Would you set down every entry shown below, precisely as written?

[Question-style dataset rows]
%%

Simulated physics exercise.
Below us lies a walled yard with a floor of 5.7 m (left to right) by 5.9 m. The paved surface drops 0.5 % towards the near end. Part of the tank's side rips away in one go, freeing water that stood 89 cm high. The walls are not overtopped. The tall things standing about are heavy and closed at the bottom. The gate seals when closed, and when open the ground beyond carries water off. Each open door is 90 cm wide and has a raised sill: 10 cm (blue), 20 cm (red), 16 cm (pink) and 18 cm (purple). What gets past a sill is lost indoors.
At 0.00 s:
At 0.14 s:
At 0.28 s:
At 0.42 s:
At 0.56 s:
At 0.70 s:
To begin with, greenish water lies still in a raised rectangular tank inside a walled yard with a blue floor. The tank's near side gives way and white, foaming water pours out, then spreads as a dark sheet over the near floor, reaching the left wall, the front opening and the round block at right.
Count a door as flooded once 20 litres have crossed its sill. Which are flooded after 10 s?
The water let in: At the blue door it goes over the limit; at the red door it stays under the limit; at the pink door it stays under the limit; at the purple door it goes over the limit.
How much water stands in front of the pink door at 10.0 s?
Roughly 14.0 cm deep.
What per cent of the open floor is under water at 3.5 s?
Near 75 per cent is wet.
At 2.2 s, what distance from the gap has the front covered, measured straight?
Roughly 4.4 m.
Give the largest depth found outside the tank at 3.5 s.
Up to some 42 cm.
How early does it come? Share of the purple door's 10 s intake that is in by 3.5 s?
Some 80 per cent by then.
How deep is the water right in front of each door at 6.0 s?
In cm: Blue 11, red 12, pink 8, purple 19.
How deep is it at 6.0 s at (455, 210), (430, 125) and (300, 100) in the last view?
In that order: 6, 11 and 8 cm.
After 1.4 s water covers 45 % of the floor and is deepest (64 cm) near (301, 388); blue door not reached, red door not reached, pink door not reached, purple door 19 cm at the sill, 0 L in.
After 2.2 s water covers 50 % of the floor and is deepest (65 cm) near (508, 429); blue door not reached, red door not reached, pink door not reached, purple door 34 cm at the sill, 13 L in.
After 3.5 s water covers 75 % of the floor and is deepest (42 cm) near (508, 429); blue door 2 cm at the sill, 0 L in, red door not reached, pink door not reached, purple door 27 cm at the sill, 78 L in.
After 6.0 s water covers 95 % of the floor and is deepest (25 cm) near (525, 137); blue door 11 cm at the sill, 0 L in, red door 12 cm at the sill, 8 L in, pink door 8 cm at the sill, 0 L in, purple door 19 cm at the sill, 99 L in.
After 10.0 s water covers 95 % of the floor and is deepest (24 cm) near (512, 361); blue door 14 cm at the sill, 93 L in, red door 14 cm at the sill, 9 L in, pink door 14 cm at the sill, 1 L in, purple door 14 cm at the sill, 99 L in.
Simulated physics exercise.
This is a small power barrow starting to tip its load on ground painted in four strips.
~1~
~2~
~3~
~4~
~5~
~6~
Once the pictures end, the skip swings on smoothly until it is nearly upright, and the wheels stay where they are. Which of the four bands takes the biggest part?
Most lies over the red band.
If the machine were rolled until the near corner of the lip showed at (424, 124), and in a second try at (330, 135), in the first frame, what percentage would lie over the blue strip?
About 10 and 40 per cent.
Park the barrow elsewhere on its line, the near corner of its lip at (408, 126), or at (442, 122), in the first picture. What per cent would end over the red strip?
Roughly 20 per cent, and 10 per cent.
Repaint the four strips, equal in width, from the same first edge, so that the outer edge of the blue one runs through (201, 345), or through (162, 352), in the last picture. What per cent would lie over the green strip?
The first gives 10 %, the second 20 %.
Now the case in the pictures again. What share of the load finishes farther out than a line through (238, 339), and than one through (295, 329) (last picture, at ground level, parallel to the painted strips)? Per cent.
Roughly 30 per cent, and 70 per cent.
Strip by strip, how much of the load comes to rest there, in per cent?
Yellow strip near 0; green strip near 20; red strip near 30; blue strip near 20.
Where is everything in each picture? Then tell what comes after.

%%

Written reply:
Simulated physics exercise.
Below us lies a walled yard with a floor of 5.7 m (left to right) by 5.9 m. The paved surface drops 0.5 % towards the near end. Part of the tank's side rips away in one go, freeing water that stood 89 cm high. The walls are not overtopped. The tall things standing about are heavy and closed at the bottom. The gate seals when closed, and when open the ground beyond carries water off. Each open door is 90 cm wide and has a raised sill: 10 cm (blue), 20 cm (red), 16 cm (pink) and 18 cm (purple). What gets past a sill is lost indoors.
At 0.00 s:
At 0.14 s:
At 0.28 s:
At 0.42 s:
At 0.56 s:
At 0.70 s:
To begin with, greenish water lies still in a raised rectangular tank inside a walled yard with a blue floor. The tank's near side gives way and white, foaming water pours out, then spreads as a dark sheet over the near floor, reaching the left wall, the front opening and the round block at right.
Count a door as flooded once 20 litres have crossed its sill. Which are flooded after 10 s?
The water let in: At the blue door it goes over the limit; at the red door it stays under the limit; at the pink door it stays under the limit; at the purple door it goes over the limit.
How much water stands in front of the pink door at 10.0 s?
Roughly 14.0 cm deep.
What per cent of the open floor is under water at 3.5 s?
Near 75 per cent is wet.
At 2.2 s, what distance from the gap has the front covered, measured straight?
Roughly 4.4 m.
Give the largest depth found outside the tank at 3.5 s.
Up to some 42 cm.
How early does it come? Share of the purple door's 10 s intake that is in by 3.5 s?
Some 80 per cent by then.
How deep is the water right in front of each door at 6.0 s?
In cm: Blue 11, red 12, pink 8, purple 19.
How deep is it at 6.0 s at (455, 210), (430, 125) and (300, 100) in the last view?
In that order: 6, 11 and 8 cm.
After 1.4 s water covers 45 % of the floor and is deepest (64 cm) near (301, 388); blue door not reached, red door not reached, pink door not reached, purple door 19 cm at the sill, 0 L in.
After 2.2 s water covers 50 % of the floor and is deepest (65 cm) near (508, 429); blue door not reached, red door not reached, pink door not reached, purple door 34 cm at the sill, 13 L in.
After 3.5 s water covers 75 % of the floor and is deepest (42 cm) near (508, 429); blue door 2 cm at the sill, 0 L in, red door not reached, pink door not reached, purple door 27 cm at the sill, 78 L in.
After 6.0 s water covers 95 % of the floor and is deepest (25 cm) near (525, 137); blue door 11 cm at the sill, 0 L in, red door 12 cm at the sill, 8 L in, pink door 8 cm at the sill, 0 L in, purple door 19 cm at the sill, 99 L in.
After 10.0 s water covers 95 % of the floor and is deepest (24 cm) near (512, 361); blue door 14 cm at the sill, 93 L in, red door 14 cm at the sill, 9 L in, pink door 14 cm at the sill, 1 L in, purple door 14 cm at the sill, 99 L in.
Simulated physics exercise.
This is a small power barrow starting to tip its load on ground painted in four strips.
~1~
~2~
~3~
~4~
~5~
~6~
Once the pictures end, the skip swings on smoothly until it is nearly upright, and the wheels stay where they are. Which of the four bands takes the biggest part?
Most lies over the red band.
If the machine were rolled until the near corner of the lip showed at (424, 124), and in a second try at (330, 135), in the first frame, what percentage would lie over the blue strip?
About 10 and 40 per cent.
Park the barrow elsewhere on its line, the near corner of its lip at (408, 126), or at (442, 122), in the first picture. What per cent would end over the red strip?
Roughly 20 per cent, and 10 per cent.
Repaint the four strips, equal in width, from the same first edge, so that the outer edge of the blue one runs through (201, 345), or through (162, 352), in the last picture. What per cent would lie over the green strip?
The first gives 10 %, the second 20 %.
Now the case in the pictures again. What share of the load finishes farther out than a line through (238, 339), and than one through (295, 329) (last picture, at ground level, parallel to the painted strips)? Per cent.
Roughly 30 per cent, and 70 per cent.
Strip by strip, how much of the load comes to rest there, in per cent?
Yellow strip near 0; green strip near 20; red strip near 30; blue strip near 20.
Where is everything in each picture? Then tell what comes after.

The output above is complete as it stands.